→ REQUIREMENT: Starting at the line with "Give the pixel", transcribe each line through the final one, both included, and add nothing.

* Start RECORD LIST *

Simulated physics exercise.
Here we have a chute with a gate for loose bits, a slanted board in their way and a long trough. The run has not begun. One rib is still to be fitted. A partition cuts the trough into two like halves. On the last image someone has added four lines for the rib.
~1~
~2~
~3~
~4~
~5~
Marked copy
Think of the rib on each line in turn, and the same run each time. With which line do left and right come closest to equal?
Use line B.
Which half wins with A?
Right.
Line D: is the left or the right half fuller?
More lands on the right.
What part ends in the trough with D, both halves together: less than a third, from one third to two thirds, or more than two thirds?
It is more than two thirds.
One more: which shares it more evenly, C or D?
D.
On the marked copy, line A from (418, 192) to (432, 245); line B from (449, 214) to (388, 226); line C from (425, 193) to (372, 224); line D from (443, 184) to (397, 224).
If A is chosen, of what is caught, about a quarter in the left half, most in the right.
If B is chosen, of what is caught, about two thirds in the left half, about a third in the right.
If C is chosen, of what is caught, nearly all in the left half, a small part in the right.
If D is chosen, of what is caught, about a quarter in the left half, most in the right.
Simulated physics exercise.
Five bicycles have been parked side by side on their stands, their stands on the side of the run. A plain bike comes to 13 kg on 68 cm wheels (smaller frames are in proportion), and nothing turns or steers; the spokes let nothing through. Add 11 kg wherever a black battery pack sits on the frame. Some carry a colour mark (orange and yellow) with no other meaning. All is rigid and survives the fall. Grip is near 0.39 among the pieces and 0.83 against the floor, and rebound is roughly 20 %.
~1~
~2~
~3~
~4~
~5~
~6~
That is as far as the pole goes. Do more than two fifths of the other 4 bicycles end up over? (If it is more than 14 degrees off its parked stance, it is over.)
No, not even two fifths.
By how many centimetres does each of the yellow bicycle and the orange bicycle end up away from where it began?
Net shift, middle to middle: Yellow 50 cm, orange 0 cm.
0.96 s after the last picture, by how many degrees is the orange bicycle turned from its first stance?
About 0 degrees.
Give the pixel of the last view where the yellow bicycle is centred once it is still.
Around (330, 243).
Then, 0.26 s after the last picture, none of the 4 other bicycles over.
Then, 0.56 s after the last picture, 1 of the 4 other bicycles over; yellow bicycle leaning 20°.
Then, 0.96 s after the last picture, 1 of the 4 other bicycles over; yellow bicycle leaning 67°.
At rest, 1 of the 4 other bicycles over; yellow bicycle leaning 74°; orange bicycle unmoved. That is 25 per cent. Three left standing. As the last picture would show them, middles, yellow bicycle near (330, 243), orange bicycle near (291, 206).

* End RECORD LIST *

→ THE SOLUTION:
Give the pixel of the last view where the yellow bicycle is centred once it is still.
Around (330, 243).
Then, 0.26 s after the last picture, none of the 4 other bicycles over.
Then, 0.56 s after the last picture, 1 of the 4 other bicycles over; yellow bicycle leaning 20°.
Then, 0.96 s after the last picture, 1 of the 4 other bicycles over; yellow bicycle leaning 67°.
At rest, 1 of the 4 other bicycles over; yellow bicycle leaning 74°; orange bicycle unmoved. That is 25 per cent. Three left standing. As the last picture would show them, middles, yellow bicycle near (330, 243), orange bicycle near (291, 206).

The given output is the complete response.